*WHAT THIS TASK INVOLVES*
Retype the listing that follows, word for word.

*PROVIDED DATA*
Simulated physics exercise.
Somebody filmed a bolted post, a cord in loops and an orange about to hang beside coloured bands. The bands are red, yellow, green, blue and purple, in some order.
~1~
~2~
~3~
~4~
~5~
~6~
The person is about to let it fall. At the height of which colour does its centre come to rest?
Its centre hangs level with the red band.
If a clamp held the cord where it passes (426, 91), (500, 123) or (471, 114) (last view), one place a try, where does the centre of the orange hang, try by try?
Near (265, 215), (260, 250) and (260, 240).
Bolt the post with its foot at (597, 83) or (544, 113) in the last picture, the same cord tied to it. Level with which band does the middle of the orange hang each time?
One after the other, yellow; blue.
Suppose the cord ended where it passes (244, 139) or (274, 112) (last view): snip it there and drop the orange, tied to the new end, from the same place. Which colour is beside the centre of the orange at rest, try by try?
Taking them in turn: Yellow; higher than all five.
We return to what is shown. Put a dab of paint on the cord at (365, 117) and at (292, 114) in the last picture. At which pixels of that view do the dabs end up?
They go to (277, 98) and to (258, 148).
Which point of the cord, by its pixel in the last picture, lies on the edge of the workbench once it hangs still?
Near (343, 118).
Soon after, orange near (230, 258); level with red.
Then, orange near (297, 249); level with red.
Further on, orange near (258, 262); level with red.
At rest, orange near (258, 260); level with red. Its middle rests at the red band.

*ANSWER TO THE TASK*
Simulated physics exercise.
Somebody filmed a bolted post, a cord in loops and an orange about to hang beside coloured bands. The bands are red, yellow, green, blue and purple, in some order.
~1~
~2~
~3~
~4~
~5~
~6~
The person is about to let it fall. At the height of which colour does its centre come to rest?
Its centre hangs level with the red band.
If a clamp held the cord where it passes (426, 91), (500, 123) or (471, 114) (last view), one place a try, where does the centre of the orange hang, try by try?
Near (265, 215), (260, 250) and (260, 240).
Bolt the post with its foot at (597, 83) or (544, 113) in the last picture, the same cord tied to it. Level with which band does the middle of the orange hang each time?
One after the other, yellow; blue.
Suppose the cord ended where it passes (244, 139) or (274, 112) (last view): snip it there and drop the orange, tied to the new end, from the same place. Which colour is beside the centre of the orange at rest, try by try?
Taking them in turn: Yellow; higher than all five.
We return to what is shown. Put a dab of paint on the cord at (365, 117) and at (292, 114) in the last picture. At which pixels of that view do the dabs end up?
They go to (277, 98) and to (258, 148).
Which point of the cord, by its pixel in the last picture, lies on the edge of the workbench once it hangs still?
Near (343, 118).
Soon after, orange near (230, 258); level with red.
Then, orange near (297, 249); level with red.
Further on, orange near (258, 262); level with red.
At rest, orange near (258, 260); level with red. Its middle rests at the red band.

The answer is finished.